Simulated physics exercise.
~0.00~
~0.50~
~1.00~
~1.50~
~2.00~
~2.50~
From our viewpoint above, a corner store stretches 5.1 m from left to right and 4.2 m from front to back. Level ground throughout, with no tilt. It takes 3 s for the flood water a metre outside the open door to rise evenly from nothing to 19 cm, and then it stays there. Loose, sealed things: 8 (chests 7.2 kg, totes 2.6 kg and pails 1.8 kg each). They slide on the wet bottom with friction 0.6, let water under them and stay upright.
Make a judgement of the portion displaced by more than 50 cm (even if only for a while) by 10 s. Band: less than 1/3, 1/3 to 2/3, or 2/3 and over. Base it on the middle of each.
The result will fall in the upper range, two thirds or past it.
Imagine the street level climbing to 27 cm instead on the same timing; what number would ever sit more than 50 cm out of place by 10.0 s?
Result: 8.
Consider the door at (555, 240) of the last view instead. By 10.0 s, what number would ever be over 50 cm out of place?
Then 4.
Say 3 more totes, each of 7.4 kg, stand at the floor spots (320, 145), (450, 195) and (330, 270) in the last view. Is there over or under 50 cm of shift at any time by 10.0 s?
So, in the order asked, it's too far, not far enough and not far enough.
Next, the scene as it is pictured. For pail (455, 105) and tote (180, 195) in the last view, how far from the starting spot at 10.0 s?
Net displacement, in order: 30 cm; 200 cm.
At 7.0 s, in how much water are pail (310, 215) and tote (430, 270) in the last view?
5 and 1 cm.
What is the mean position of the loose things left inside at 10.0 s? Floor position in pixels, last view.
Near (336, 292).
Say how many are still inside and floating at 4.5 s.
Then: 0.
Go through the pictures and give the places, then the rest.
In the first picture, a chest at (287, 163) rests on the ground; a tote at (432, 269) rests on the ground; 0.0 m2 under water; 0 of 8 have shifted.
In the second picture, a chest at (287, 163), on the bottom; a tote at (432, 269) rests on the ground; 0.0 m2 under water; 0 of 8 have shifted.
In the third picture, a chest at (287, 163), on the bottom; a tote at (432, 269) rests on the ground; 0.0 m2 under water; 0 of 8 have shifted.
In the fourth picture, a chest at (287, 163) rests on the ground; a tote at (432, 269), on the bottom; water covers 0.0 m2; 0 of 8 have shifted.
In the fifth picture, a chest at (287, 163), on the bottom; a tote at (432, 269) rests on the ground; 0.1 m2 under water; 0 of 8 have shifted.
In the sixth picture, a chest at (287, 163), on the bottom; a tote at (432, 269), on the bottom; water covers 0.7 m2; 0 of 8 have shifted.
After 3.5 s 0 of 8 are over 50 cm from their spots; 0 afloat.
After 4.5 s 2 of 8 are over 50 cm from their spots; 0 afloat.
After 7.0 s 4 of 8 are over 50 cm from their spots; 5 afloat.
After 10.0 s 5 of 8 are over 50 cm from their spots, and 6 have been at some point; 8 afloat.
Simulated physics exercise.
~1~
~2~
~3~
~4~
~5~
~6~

════════

▸ **WHAT IS REQUIRED**: Write out the data exactly as it stands.

▸ **EXERCISE RESULT**:
Simulated physics exercise.
~0.00~
~0.50~
~1.00~
~1.50~
~2.00~
~2.50~
From our viewpoint above, a corner store stretches 5.1 m from left to right and 4.2 m from front to back. Level ground throughout, with no tilt. It takes 3 s for the flood water a metre outside the open door to rise evenly from nothing to 19 cm, and then it stays there. Loose, sealed things: 8 (chests 7.2 kg, totes 2.6 kg and pails 1.8 kg each). They slide on the wet bottom with friction 0.6, let water under them and stay upright.
Make a judgement of the portion displaced by more than 50 cm (even if only for a while) by 10 s. Band: less than 1/3, 1/3 to 2/3, or 2/3 and over. Base it on the middle of each.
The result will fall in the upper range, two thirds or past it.
Imagine the street level climbing to 27 cm instead on the same timing; what number would ever sit more than 50 cm out of place by 10.0 s?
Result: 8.
Consider the door at (555, 240) of the last view instead. By 10.0 s, what number would ever be over 50 cm out of place?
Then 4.
Say 3 more totes, each of 7.4 kg, stand at the floor spots (320, 145), (450, 195) and (330, 270) in the last view. Is there over or under 50 cm of shift at any time by 10.0 s?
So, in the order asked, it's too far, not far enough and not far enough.
Next, the scene as it is pictured. For pail (455, 105) and tote (180, 195) in the last view, how far from the starting spot at 10.0 s?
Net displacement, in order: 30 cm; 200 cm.
At 7.0 s, in how much water are pail (310, 215) and tote (430, 270) in the last view?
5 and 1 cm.
What is the mean position of the loose things left inside at 10.0 s? Floor position in pixels, last view.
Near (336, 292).
Say how many are still inside and floating at 4.5 s.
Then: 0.
Go through the pictures and give the places, then the rest.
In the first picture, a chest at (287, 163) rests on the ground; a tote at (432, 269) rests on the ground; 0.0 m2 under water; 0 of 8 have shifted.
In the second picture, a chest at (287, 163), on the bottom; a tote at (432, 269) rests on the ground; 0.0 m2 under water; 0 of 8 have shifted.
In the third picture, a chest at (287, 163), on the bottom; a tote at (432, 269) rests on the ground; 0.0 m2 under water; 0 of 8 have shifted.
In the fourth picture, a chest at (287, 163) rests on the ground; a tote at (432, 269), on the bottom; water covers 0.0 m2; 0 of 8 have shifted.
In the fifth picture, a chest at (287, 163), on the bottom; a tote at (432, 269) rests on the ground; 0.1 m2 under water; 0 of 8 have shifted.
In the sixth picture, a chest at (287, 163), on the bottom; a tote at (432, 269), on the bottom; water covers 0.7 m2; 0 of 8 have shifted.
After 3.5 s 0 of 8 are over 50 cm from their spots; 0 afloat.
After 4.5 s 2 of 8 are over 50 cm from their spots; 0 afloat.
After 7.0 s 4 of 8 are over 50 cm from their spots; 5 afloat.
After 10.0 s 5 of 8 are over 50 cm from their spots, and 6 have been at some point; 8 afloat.
Simulated physics exercise.
~1~
~2~
~3~
~4~
~5~
~6~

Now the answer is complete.